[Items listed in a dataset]
►

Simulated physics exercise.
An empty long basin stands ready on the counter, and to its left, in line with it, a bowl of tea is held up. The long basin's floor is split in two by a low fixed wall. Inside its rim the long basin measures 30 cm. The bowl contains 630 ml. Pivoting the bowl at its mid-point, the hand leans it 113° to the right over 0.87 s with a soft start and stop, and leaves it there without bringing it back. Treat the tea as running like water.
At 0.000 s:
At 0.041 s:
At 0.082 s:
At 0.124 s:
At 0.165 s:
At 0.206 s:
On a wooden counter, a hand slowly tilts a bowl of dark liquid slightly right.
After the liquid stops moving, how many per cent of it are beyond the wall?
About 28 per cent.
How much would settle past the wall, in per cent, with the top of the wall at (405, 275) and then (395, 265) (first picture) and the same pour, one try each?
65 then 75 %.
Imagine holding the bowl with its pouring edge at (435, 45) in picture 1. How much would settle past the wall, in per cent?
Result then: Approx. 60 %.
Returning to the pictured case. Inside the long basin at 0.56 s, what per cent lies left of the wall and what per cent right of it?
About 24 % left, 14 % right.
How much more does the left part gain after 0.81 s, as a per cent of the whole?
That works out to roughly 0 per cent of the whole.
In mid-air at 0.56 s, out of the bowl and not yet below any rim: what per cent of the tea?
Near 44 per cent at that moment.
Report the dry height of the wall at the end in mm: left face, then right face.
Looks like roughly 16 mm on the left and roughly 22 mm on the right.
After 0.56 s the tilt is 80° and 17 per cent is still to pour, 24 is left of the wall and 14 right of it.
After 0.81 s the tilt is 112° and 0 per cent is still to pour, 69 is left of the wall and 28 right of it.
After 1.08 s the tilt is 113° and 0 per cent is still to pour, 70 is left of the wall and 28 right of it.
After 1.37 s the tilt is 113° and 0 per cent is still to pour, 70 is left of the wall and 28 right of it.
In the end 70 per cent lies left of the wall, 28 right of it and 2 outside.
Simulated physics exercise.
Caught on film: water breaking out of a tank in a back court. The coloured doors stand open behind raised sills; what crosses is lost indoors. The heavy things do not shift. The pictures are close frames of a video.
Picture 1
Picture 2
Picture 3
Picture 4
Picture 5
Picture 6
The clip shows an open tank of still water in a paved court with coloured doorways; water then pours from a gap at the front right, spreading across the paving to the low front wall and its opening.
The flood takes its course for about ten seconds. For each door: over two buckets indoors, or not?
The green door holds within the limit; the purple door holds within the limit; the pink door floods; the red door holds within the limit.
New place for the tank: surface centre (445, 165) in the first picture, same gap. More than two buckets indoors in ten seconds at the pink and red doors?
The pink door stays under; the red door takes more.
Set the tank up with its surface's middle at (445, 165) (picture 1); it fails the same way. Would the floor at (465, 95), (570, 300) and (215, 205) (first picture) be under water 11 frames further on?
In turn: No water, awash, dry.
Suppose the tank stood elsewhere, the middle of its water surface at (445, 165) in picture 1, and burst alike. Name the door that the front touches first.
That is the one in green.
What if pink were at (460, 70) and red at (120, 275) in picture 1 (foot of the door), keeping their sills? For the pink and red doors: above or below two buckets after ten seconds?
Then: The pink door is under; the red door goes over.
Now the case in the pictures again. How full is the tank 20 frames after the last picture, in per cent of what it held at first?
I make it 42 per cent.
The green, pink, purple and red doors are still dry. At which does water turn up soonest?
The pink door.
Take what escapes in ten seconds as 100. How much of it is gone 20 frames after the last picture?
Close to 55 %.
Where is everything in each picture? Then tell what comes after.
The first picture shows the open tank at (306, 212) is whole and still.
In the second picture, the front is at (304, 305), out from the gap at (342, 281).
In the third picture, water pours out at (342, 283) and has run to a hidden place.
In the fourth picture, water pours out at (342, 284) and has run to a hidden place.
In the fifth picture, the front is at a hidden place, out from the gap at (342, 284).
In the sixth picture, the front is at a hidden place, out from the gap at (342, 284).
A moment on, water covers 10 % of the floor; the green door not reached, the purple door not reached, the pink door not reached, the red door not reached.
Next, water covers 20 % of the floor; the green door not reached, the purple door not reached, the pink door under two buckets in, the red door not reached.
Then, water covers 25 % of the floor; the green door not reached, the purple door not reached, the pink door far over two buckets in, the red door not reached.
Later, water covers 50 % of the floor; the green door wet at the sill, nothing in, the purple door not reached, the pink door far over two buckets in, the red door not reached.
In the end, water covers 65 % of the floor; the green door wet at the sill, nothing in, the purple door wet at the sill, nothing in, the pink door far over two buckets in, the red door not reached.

◄

• _Your instructions_
Reproduce the material verbatim, line by line.

• _Solution for this task_
Simulated physics exercise.
An empty long basin stands ready on the counter, and to its left, in line with it, a bowl of tea is held up. The long basin's floor is split in two by a low fixed wall. Inside its rim the long basin measures 30 cm. The bowl contains 630 ml. Pivoting the bowl at its mid-point, the hand leans it 113° to the right over 0.87 s with a soft start and stop, and leaves it there without bringing it back. Treat the tea as running like water.
At 0.000 s:
At 0.041 s:
At 0.082 s:
At 0.124 s:
At 0.165 s:
At 0.206 s:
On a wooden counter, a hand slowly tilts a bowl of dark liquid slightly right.
After the liquid stops moving, how many per cent of it are beyond the wall?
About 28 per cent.
How much would settle past the wall, in per cent, with the top of the wall at (405, 275) and then (395, 265) (first picture) and the same pour, one try each?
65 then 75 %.
Imagine holding the bowl with its pouring edge at (435, 45) in picture 1. How much would settle past the wall, in per cent?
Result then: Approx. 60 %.
Returning to the pictured case. Inside the long basin at 0.56 s, what per cent lies left of the wall and what per cent right of it?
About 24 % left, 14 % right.
How much more does the left part gain after 0.81 s, as a per cent of the whole?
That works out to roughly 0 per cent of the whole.
In mid-air at 0.56 s, out of the bowl and not yet below any rim: what per cent of the tea?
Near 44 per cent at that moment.
Report the dry height of the wall at the end in mm: left face, then right face.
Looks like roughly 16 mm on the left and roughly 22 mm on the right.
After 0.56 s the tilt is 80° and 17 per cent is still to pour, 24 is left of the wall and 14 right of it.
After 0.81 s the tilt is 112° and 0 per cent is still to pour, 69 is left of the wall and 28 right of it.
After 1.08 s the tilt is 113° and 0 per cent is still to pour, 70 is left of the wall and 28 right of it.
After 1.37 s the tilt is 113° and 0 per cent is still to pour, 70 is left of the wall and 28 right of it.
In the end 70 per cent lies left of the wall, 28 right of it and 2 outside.
Simulated physics exercise.
Caught on film: water breaking out of a tank in a back court. The coloured doors stand open behind raised sills; what crosses is lost indoors. The heavy things do not shift. The pictures are close frames of a video.
Picture 1
Picture 2
Picture 3
Picture 4
Picture 5
Picture 6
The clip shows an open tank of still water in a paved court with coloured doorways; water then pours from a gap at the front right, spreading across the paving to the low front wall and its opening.
The flood takes its course for about ten seconds. For each door: over two buckets indoors, or not?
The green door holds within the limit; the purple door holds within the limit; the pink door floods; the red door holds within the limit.
New place for the tank: surface centre (445, 165) in the first picture, same gap. More than two buckets indoors in ten seconds at the pink and red doors?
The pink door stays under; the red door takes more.
Set the tank up with its surface's middle at (445, 165) (picture 1); it fails the same way. Would the floor at (465, 95), (570, 300) and (215, 205) (first picture) be under water 11 frames further on?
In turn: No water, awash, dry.
Suppose the tank stood elsewhere, the middle of its water surface at (445, 165) in picture 1, and burst alike. Name the door that the front touches first.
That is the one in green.
What if pink were at (460, 70) and red at (120, 275) in picture 1 (foot of the door), keeping their sills? For the pink and red doors: above or below two buckets after ten seconds?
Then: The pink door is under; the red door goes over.
Now the case in the pictures again. How full is the tank 20 frames after the last picture, in per cent of what it held at first?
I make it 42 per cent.
The green, pink, purple and red doors are still dry. At which does water turn up soonest?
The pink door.
Take what escapes in ten seconds as 100. How much of it is gone 20 frames after the last picture?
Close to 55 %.
Where is everything in each picture? Then tell what comes after.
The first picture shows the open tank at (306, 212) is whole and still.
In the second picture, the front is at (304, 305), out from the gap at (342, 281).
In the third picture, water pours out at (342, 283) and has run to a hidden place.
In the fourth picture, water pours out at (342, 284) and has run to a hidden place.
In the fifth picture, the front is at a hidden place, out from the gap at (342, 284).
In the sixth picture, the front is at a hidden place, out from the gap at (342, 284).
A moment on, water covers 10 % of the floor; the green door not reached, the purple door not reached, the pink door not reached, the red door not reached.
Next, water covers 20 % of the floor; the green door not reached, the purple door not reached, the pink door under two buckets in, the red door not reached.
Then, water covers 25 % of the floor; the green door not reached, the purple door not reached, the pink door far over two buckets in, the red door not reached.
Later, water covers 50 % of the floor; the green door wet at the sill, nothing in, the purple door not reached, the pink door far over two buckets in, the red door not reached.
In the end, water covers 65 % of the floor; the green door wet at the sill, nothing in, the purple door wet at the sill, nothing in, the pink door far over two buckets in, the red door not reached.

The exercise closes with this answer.